What you are asked to do.
Copy exactly the lines from the one containing "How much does" through the one containing "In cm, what", both included, and nothing else.

The records.
___

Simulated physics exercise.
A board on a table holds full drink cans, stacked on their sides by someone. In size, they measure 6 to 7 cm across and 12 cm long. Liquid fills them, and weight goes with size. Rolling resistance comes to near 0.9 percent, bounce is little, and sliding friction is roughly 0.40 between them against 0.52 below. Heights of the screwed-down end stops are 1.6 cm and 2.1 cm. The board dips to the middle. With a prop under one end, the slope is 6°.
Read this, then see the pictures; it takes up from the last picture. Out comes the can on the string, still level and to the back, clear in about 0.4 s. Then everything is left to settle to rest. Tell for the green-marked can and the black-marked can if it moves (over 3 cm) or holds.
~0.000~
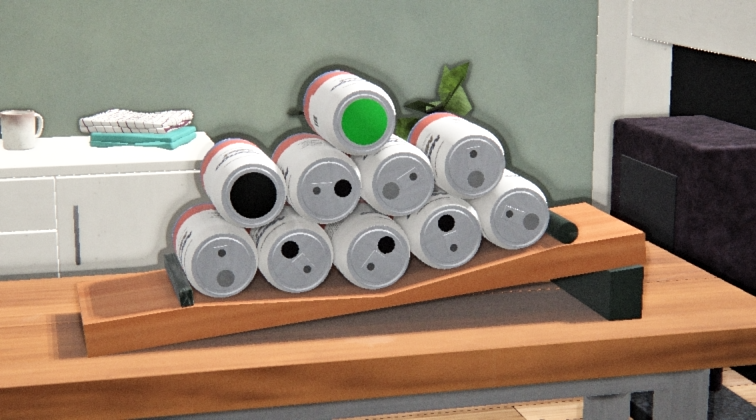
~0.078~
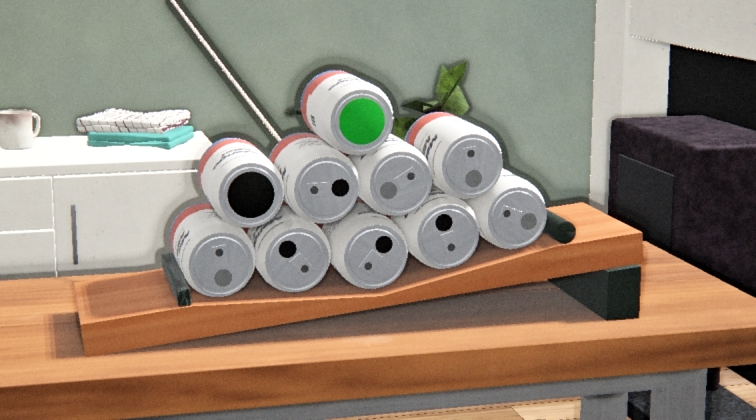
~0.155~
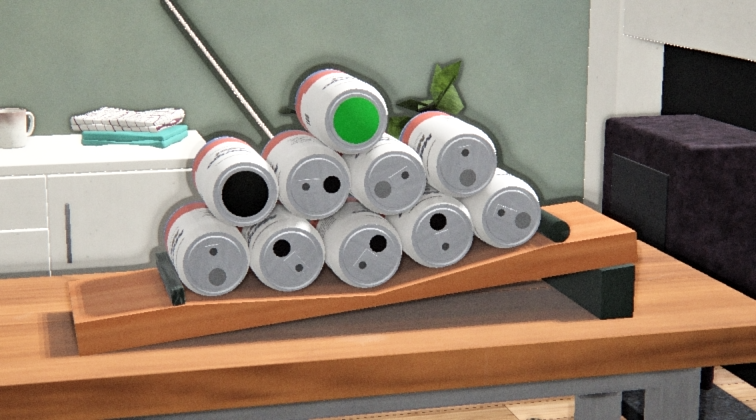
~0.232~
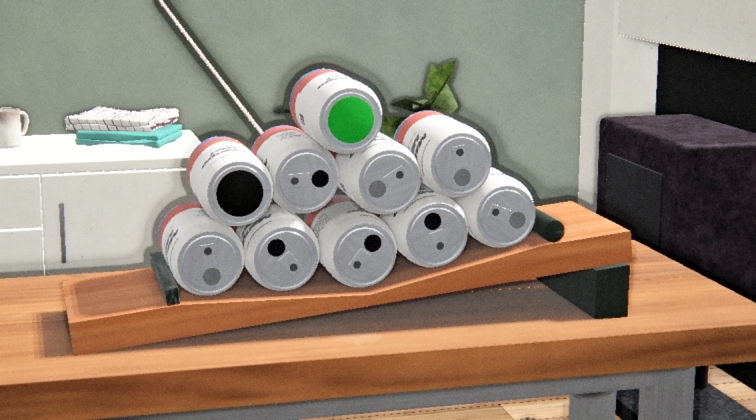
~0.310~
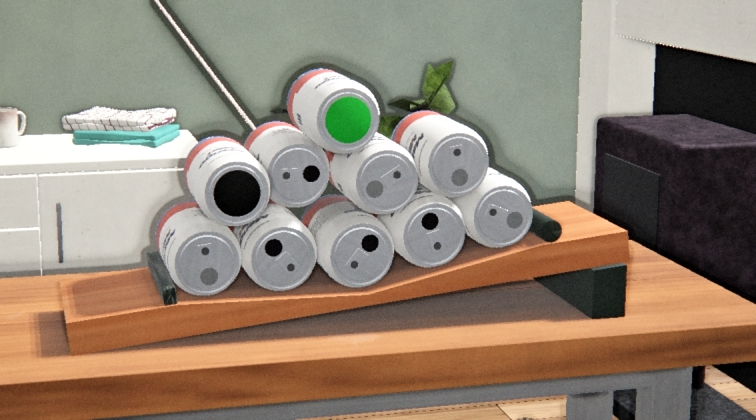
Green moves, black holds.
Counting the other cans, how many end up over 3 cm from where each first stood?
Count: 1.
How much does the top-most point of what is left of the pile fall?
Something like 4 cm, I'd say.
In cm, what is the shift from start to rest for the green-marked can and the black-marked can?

___

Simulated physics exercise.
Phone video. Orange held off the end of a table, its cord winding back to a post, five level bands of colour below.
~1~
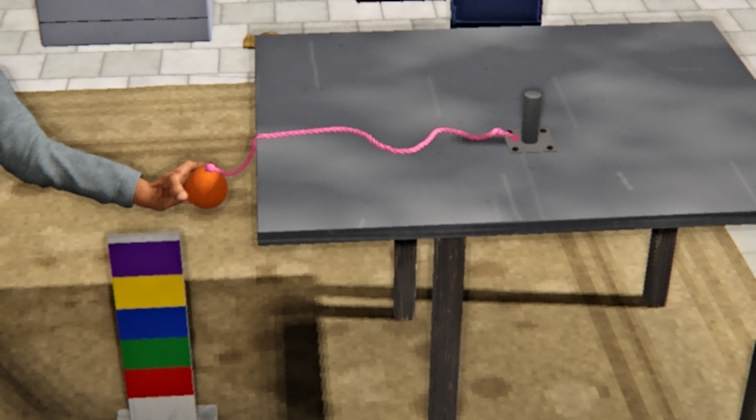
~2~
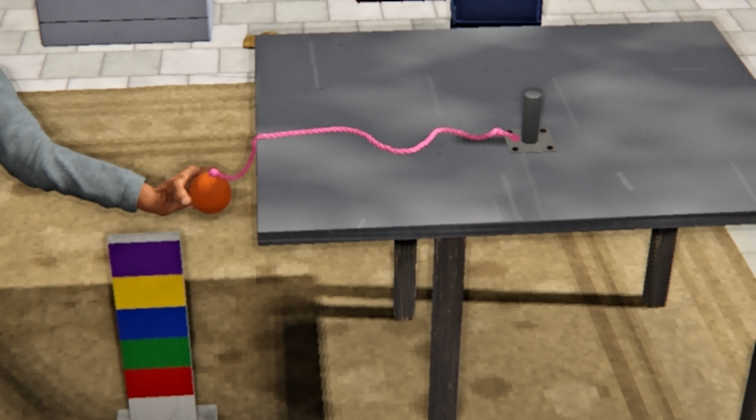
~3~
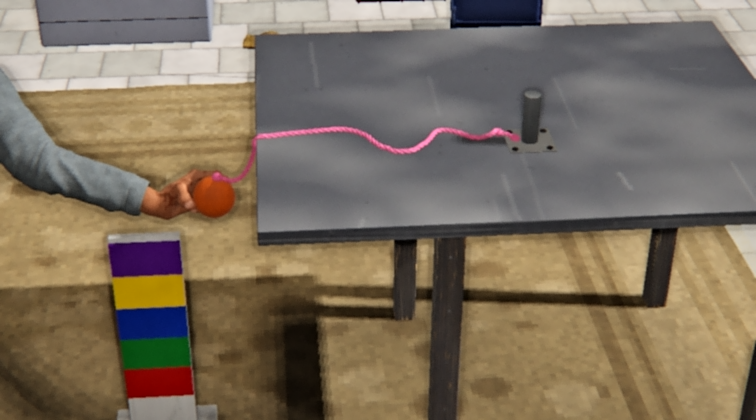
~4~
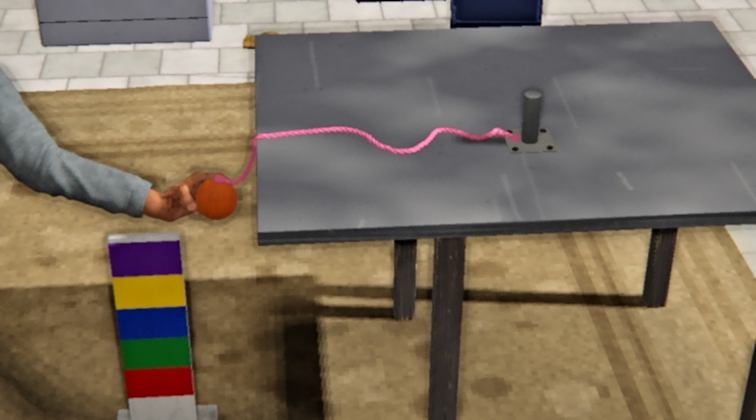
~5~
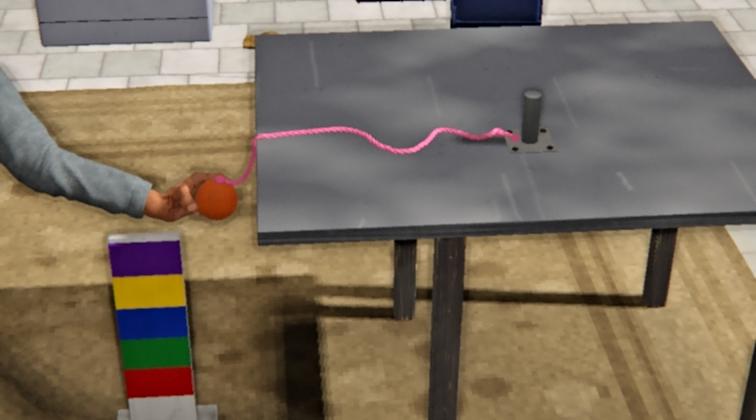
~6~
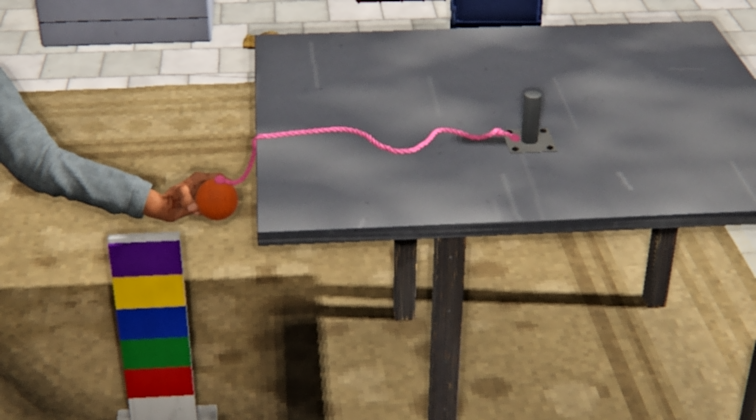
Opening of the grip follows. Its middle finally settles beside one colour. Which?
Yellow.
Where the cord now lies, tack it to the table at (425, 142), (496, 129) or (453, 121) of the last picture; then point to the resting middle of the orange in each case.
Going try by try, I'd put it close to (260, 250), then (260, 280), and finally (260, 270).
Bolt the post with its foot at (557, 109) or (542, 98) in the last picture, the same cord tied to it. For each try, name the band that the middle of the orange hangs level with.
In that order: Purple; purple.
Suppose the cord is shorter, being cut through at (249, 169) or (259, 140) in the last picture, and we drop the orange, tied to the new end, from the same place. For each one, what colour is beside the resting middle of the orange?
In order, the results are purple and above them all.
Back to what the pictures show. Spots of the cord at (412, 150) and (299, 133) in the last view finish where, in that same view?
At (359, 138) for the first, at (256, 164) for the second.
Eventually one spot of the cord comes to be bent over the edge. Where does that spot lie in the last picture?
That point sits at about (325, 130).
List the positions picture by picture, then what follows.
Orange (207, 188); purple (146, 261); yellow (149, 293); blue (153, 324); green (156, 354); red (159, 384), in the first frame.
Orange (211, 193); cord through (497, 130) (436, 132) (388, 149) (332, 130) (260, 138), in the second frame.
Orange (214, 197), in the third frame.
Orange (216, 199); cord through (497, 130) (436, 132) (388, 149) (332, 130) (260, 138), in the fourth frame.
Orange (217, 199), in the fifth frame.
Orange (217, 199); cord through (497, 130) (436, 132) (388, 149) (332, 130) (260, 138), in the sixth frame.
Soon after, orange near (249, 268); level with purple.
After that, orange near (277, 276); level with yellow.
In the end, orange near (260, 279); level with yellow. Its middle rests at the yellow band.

___

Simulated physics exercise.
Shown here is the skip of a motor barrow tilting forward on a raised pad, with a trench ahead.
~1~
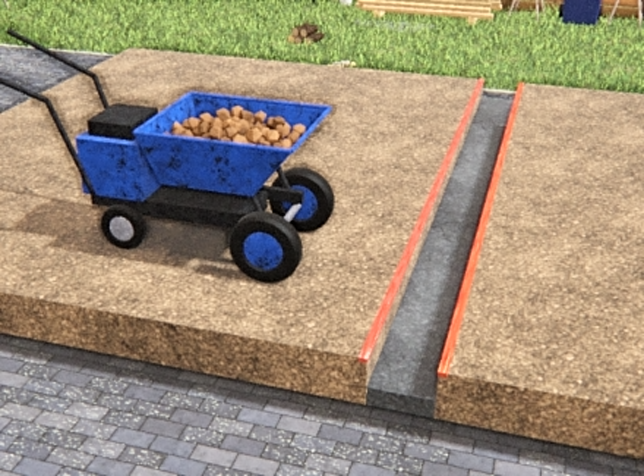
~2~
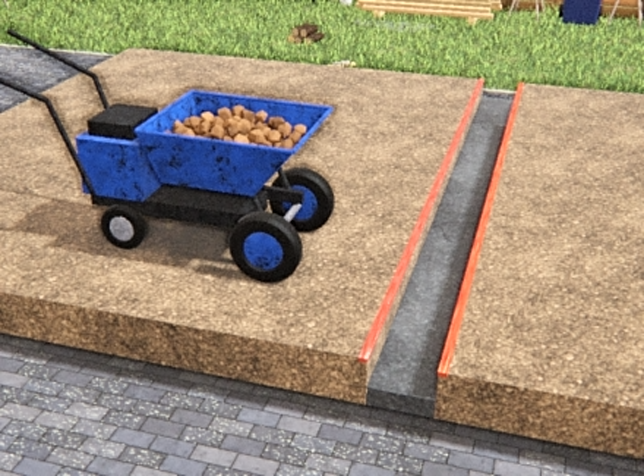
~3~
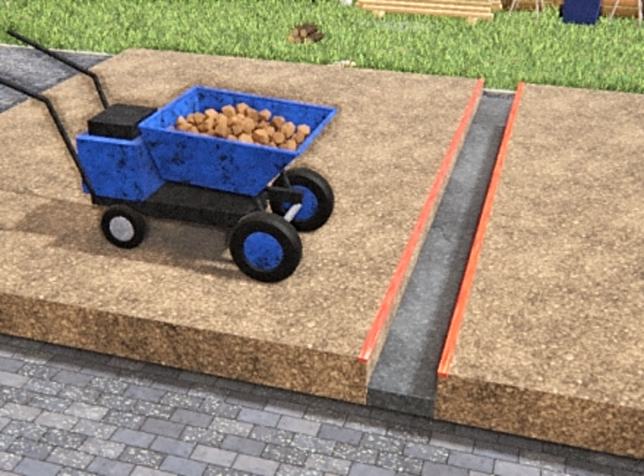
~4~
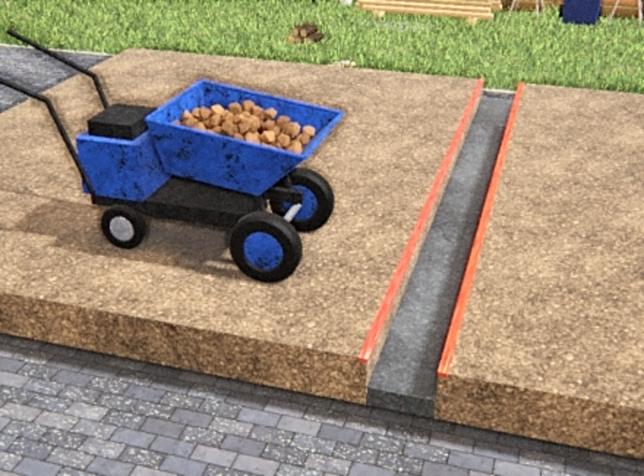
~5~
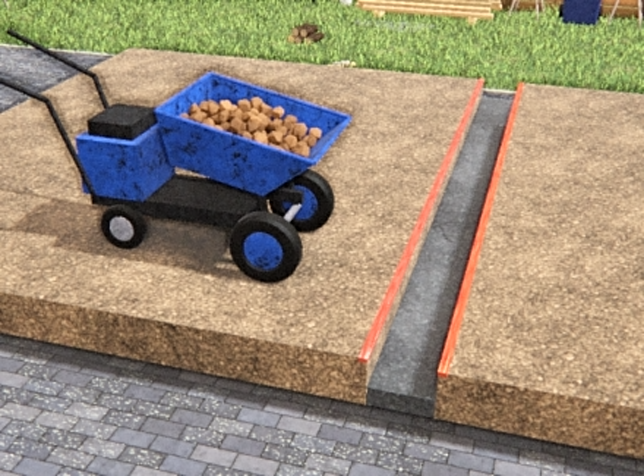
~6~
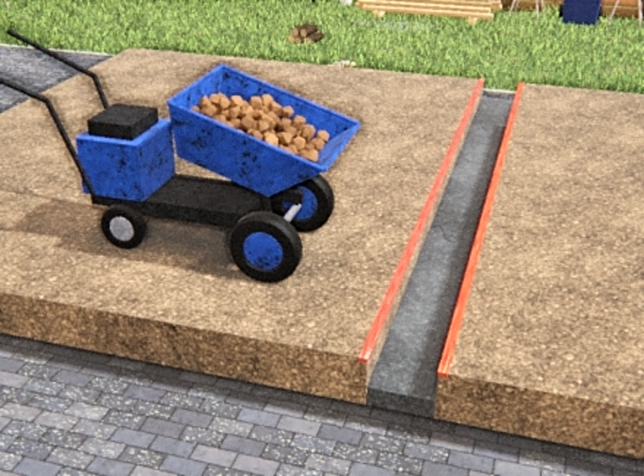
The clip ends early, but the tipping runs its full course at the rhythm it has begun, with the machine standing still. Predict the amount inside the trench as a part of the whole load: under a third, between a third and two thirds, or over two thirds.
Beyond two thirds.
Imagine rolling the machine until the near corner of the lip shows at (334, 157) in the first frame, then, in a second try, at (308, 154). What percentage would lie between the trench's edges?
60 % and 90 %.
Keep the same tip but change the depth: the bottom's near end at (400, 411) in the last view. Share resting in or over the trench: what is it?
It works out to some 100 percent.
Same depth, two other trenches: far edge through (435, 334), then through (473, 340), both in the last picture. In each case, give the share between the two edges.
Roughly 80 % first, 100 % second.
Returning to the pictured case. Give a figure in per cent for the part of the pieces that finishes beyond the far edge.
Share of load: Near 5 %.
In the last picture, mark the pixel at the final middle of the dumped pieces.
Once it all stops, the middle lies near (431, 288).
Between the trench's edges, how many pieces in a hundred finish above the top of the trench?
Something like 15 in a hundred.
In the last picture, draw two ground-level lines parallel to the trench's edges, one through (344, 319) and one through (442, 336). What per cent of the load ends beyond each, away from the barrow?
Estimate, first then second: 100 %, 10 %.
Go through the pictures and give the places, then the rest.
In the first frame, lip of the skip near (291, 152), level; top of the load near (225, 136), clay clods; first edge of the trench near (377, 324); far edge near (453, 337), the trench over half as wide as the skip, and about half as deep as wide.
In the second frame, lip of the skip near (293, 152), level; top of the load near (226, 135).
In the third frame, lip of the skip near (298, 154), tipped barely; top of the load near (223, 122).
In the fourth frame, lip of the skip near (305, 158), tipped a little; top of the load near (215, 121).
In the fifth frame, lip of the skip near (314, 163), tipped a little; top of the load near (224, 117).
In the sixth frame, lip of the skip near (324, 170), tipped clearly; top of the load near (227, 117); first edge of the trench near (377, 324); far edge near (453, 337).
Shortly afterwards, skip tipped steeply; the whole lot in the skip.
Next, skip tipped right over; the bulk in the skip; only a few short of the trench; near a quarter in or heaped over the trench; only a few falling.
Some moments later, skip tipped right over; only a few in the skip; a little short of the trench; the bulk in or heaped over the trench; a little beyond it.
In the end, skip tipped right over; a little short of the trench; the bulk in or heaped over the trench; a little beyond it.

___

Exercise solution.
How much does the top-most point of what is left of the pile fall?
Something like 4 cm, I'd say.
In cm, what is the shift from start to rest for the green-marked can and the black-marked can?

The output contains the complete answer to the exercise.